#### DATA SECTION:
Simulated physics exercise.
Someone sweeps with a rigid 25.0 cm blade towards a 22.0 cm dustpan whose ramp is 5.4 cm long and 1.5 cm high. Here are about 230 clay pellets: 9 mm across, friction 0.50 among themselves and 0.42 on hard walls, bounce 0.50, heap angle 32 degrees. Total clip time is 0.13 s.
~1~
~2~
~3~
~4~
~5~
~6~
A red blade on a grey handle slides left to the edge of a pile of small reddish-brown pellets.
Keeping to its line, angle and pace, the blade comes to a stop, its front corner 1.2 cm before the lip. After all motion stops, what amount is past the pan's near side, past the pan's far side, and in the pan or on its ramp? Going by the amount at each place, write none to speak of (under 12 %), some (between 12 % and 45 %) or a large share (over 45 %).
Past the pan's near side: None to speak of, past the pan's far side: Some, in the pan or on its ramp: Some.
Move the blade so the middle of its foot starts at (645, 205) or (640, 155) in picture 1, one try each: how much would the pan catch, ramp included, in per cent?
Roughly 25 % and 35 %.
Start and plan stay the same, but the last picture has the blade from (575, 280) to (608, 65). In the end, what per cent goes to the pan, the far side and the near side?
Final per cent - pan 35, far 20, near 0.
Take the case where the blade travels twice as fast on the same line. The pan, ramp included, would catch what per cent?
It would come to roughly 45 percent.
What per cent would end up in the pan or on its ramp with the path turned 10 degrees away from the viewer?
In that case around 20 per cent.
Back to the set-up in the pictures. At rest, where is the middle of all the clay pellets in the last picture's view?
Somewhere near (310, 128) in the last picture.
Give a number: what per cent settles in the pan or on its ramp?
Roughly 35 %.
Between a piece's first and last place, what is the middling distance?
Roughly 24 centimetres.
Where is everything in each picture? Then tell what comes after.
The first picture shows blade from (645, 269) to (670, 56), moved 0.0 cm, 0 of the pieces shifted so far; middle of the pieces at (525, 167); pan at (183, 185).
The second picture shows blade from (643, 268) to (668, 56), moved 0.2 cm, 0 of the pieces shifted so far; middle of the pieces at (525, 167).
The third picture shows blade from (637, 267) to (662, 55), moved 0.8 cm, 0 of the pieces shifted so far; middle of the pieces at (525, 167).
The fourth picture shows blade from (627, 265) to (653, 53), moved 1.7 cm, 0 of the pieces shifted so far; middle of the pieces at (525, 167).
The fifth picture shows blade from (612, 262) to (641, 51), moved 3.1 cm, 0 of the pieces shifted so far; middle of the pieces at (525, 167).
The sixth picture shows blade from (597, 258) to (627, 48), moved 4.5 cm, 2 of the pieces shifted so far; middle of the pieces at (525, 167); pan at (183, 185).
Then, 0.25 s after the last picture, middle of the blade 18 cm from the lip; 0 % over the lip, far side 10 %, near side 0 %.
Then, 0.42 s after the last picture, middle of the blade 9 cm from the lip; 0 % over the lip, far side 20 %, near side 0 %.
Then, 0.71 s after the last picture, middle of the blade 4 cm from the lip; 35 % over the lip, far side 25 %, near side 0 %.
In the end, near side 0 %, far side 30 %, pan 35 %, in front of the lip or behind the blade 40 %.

#### WORK REQUIRED:
Copy every line exactly. Leave nothing out.

#### WRITTEN REPLY:
Simulated physics exercise.
Someone sweeps with a rigid 25.0 cm blade towards a 22.0 cm dustpan whose ramp is 5.4 cm long and 1.5 cm high. Here are about 230 clay pellets: 9 mm across, friction 0.50 among themselves and 0.42 on hard walls, bounce 0.50, heap angle 32 degrees. Total clip time is 0.13 s.
~1~
~2~
~3~
~4~
~5~
~6~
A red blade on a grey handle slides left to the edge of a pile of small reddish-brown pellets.
Keeping to its line, angle and pace, the blade comes to a stop, its front corner 1.2 cm before the lip. After all motion stops, what amount is past the pan's near side, past the pan's far side, and in the pan or on its ramp? Going by the amount at each place, write none to speak of (under 12 %), some (between 12 % and 45 %) or a large share (over 45 %).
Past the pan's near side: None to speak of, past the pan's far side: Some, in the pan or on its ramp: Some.
Move the blade so the middle of its foot starts at (645, 205) or (640, 155) in picture 1, one try each: how much would the pan catch, ramp included, in per cent?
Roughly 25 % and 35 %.
Start and plan stay the same, but the last picture has the blade from (575, 280) to (608, 65). In the end, what per cent goes to the pan, the far side and the near side?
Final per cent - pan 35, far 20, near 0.
Take the case where the blade travels twice as fast on the same line. The pan, ramp included, would catch what per cent?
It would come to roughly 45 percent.
What per cent would end up in the pan or on its ramp with the path turned 10 degrees away from the viewer?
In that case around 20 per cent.
Back to the set-up in the pictures. At rest, where is the middle of all the clay pellets in the last picture's view?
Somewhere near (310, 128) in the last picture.
Give a number: what per cent settles in the pan or on its ramp?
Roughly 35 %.
Between a piece's first and last place, what is the middling distance?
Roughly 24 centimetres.
Where is everything in each picture? Then tell what comes after.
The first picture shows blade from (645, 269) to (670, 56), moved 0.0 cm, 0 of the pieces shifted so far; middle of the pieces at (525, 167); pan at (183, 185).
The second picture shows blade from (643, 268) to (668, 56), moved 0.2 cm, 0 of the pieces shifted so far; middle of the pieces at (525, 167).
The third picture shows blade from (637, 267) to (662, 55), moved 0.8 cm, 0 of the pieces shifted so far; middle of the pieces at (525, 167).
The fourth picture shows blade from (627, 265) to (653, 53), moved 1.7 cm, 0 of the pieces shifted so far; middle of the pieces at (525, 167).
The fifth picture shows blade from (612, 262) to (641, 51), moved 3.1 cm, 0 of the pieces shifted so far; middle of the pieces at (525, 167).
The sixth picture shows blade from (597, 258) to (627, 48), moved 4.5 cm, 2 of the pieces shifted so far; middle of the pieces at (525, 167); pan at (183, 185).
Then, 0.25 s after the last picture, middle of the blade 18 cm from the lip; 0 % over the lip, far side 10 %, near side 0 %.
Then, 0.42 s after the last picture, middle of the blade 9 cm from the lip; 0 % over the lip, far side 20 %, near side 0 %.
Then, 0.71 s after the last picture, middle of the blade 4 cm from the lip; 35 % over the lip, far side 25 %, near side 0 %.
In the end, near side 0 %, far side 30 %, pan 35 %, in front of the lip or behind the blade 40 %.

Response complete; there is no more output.